▸ **The task**
Give back every line exactly as it appears, pictures excluded.

────────────────

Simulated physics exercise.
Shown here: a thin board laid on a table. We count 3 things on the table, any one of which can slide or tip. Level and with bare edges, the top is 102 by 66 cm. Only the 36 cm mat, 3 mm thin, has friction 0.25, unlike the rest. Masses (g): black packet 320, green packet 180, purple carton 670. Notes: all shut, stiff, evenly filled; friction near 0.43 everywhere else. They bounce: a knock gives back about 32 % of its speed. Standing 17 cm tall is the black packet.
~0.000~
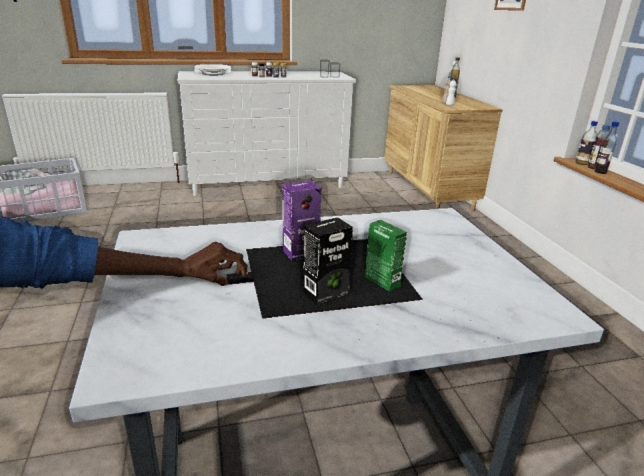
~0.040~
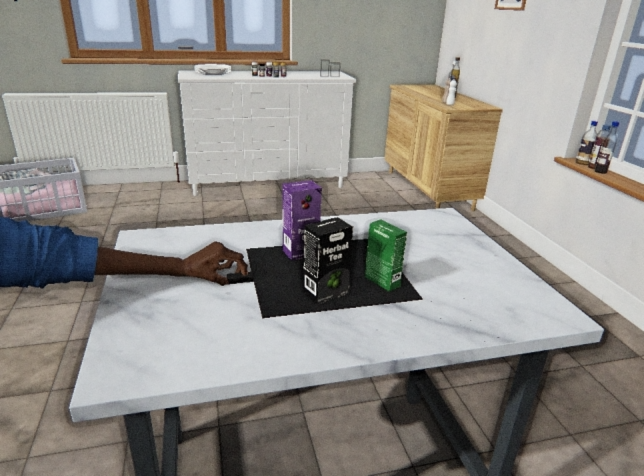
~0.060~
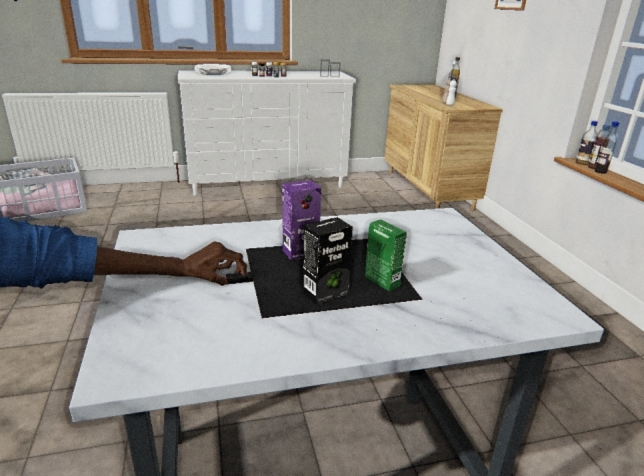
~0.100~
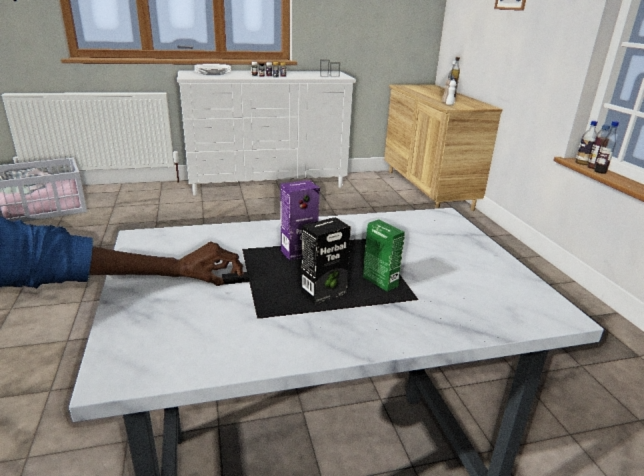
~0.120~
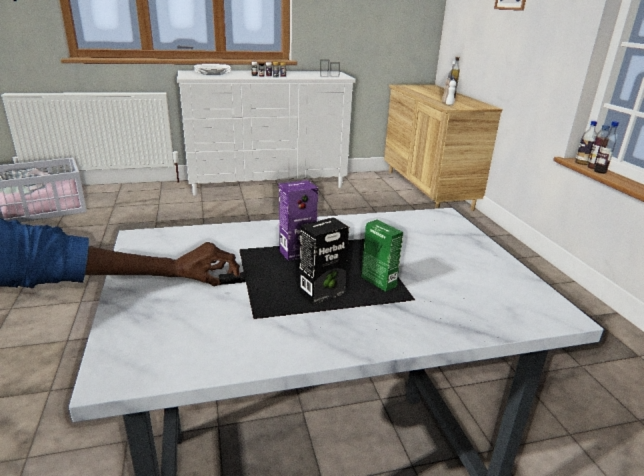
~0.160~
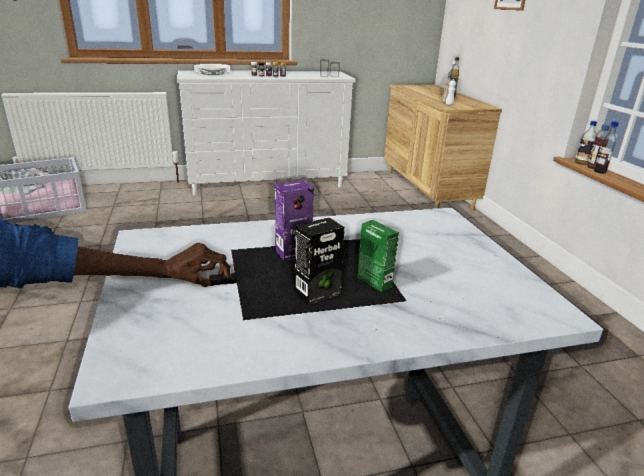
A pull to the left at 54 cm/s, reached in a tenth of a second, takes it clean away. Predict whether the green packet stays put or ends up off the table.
My guess is it winds up off the tabletop.
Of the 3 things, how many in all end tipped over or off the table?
I make it 3.
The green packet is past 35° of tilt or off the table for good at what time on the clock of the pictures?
1.3 s or so.
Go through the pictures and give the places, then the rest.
In the first picture, 0 cm of pull; green packet (385, 256); black packet (327, 261).
In the second picture, 0 cm of pull; black packet (328, 261); purple carton (301, 220).
In the third picture, 0 cm of pull; black packet (327, 260); purple carton (301, 220).
In the fourth picture, 1 cm of pull; black packet (326, 260); purple carton (300, 220).
In the fifth picture, 2 cm of pull; black packet (324, 261); purple carton (298, 220).
In the sixth picture, 4 cm of pull; green packet (377, 255) 2 cm from its spot; black packet (319, 261) 2 cm from its spot.
By 0.46 s, 20 cm of pull; green packet 17 cm from its spot near (314, 261); purple carton 17 cm from its spot; black packet 17 cm from its spot.
By 0.86 s, 42 cm of pull; green packet 38 cm from its spot near (213, 270); purple carton 38 cm from its spot; black packet 38 cm from its spot.
By 1.16 s, 58 cm of pull; black packet and purple carton now off the table; green packet 55 cm from its spot near (132, 278).
By 1.46 s, 74 cm of pull; green packet now off the table.
When it is over (2.1 s), off the table, black packet, green packet and purple carton.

────────────────

▸ **Written reply**
Simulated physics exercise.
Shown here: a thin board laid on a table. We count 3 things on the table, any one of which can slide or tip. Level and with bare edges, the top is 102 by 66 cm. Only the 36 cm mat, 3 mm thin, has friction 0.25, unlike the rest. Masses (g): black packet 320, green packet 180, purple carton 670. Notes: all shut, stiff, evenly filled; friction near 0.43 everywhere else. They bounce: a knock gives back about 32 % of its speed. Standing 17 cm tall is the black packet.
~0.000~
~0.040~
~0.060~
~0.100~
~0.120~
~0.160~
A pull to the left at 54 cm/s, reached in a tenth of a second, takes it clean away. Predict whether the green packet stays put or ends up off the table.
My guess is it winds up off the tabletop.
Of the 3 things, how many in all end tipped over or off the table?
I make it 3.
The green packet is past 35° of tilt or off the table for good at what time on the clock of the pictures?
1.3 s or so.
Go through the pictures and give the places, then the rest.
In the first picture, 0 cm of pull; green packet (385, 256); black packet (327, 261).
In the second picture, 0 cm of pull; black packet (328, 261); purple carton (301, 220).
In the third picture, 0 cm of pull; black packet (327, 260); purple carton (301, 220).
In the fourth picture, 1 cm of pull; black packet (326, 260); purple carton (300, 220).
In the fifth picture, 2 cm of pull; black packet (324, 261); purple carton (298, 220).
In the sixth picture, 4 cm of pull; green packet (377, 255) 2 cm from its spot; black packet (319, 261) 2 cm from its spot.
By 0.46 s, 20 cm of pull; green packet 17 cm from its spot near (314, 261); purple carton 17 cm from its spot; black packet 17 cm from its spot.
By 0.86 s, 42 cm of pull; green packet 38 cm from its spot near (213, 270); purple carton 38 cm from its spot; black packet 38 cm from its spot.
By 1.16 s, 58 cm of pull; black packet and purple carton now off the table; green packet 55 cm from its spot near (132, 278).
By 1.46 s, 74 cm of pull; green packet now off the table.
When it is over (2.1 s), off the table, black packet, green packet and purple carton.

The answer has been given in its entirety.